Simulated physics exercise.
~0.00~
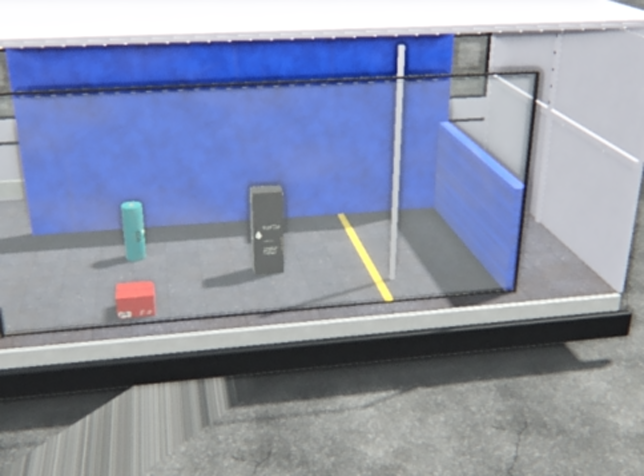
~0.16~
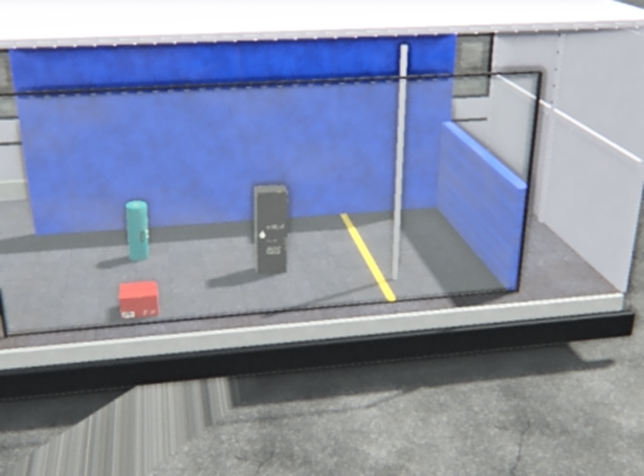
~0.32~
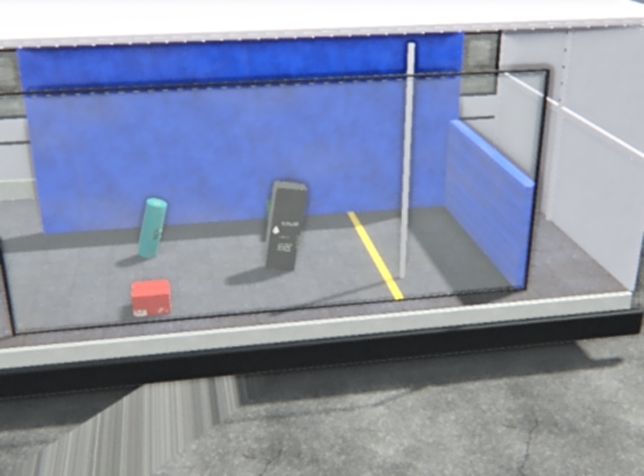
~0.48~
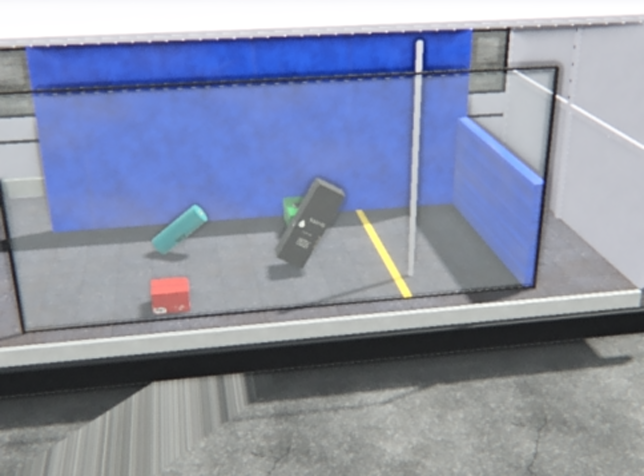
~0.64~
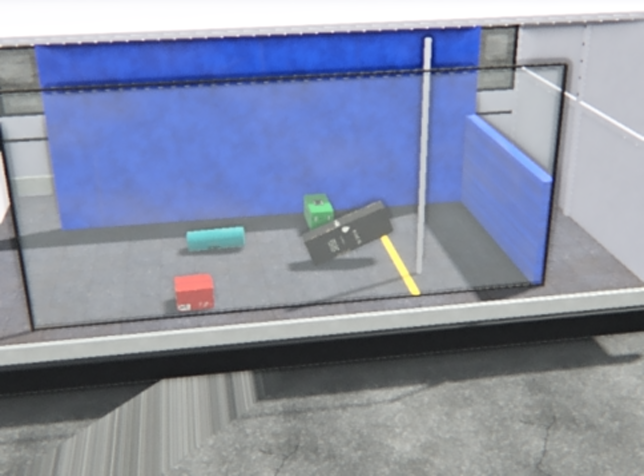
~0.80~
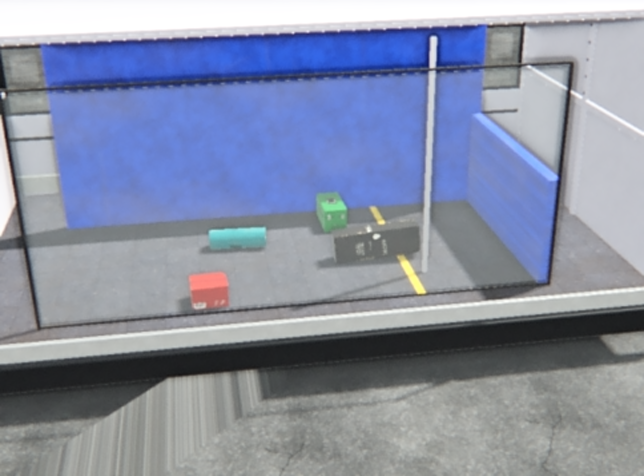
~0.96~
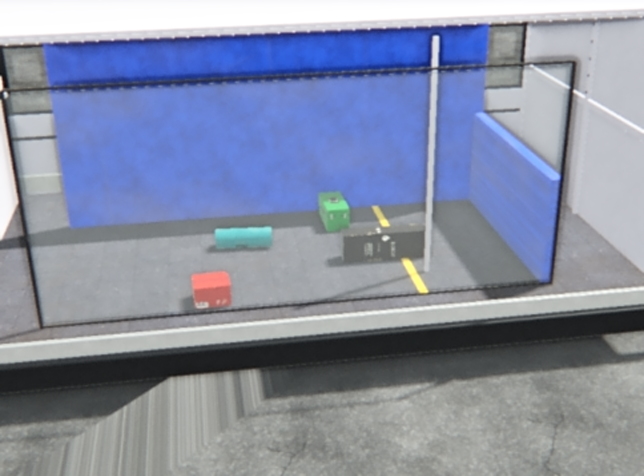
At first, a teal roll and a tall black box stand upright in an open-sided bay with a blue back wall, with a red carton near the front edge. The roll and the black box begin leaning right, and a green toolbox comes into view from behind the box. Both tip further and topple onto their sides, while the carton and toolbox slide a little to the right. The view drifts slightly left. Finally everything settles, with the middle of the black box short of the yellow line, its right end covering part of it, and the others also short of it.
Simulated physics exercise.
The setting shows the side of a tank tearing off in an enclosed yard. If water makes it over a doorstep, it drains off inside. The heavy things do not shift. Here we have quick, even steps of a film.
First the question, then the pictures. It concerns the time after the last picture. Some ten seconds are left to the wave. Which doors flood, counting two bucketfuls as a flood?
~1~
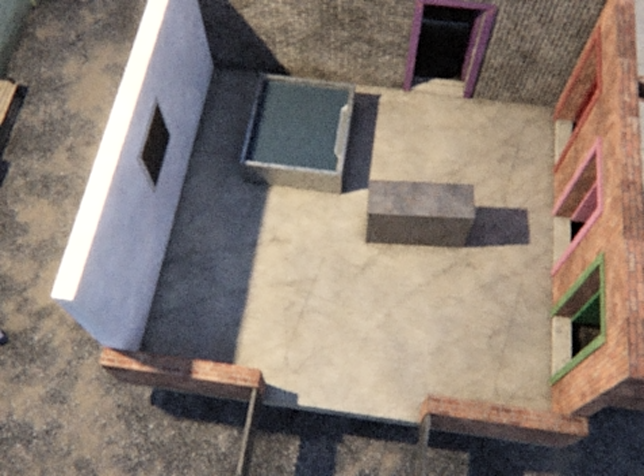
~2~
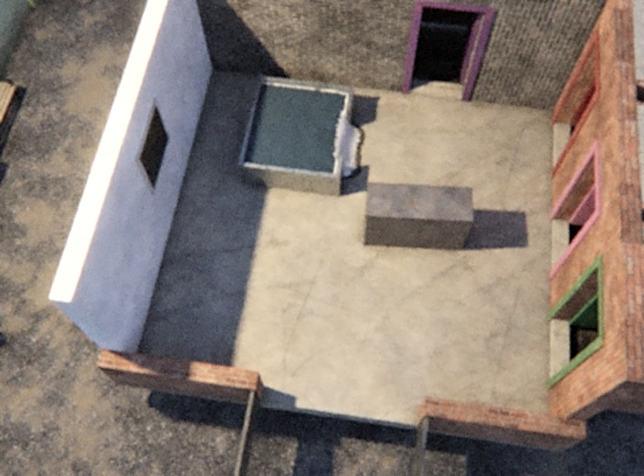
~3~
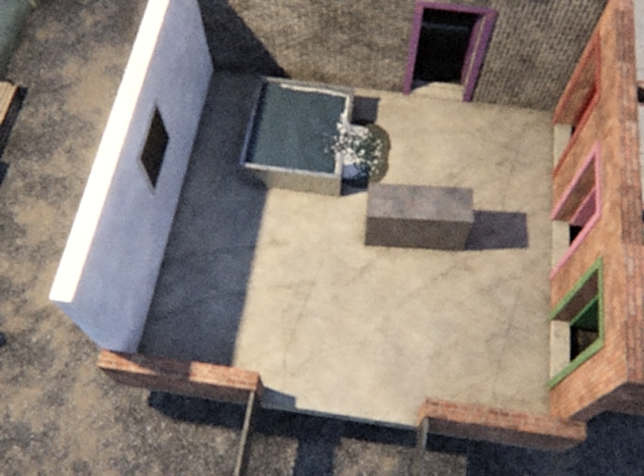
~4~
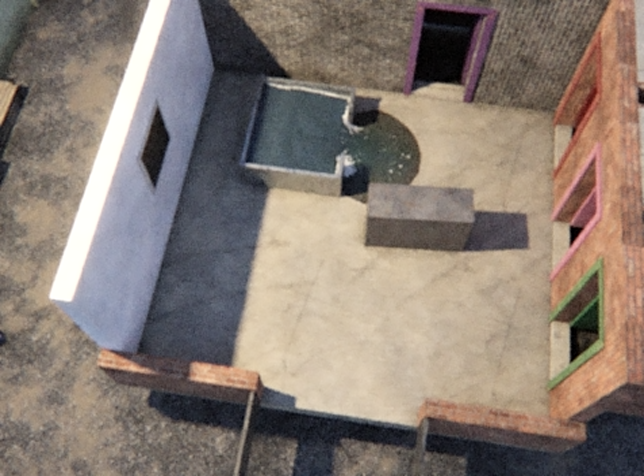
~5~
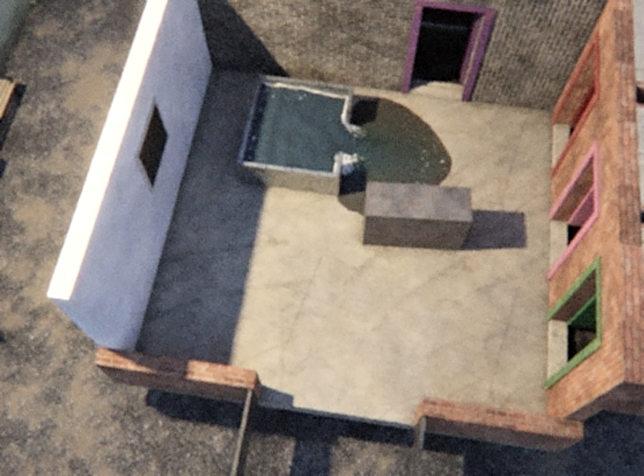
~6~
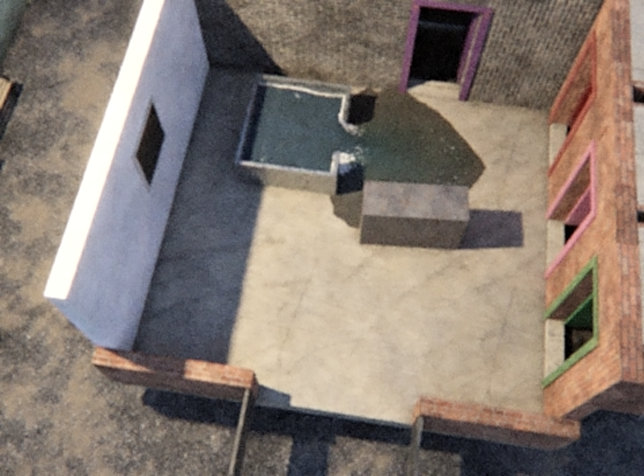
The red door gets overwhelmed honestly. The pink door gets overwhelmed honestly. The green door copes honestly. The purple door copes honestly.
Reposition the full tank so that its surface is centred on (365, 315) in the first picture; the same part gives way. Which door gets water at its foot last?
The purple-painted one, that's the one.
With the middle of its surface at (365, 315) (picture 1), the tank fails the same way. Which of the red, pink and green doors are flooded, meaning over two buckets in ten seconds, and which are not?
Note: Red ends up beneath; pink ends up above; green ends up above.
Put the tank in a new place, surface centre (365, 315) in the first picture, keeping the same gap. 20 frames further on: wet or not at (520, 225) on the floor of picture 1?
At that place: Flooded.
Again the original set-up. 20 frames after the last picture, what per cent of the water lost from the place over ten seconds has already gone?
Around 50 percent.
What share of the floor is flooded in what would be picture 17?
I'd put it at roughly 30 per cent.
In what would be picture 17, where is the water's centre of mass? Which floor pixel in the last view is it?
Around pixel (369, 153) of the last picture.
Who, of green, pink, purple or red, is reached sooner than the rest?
━━━━━━━━
Print the records word for word and exclude any picture they hold.

Simulated physics exercise.
~0.00~
~0.16~
~0.32~
~0.48~
~0.64~
~0.80~
~0.96~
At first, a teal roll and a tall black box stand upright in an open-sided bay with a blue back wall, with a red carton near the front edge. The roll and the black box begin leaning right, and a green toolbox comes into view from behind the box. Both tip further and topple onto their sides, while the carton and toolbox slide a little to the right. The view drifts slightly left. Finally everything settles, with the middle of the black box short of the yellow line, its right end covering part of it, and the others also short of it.
Simulated physics exercise.
The setting shows the side of a tank tearing off in an enclosed yard. If water makes it over a doorstep, it drains off inside. The heavy things do not shift. Here we have quick, even steps of a film.
First the question, then the pictures. It concerns the time after the last picture. Some ten seconds are left to the wave. Which doors flood, counting two bucketfuls as a flood?
~1~
~2~
~3~
~4~
~5~
~6~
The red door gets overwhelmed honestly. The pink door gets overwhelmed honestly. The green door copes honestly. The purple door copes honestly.
Reposition the full tank so that its surface is centred on (365, 315) in the first picture; the same part gives way. Which door gets water at its foot last?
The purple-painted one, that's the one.
With the middle of its surface at (365, 315) (picture 1), the tank fails the same way. Which of the red, pink and green doors are flooded, meaning over two buckets in ten seconds, and which are not?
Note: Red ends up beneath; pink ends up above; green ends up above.
Put the tank in a new place, surface centre (365, 315) in the first picture, keeping the same gap. 20 frames further on: wet or not at (520, 225) on the floor of picture 1?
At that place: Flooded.
Again the original set-up. 20 frames after the last picture, what per cent of the water lost from the place over ten seconds has already gone?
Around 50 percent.
What share of the floor is flooded in what would be picture 17?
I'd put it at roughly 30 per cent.
In what would be picture 17, where is the water's centre of mass? Which floor pixel in the last view is it?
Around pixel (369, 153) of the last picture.
Who, of green, pink, purple or red, is reached sooner than the rest?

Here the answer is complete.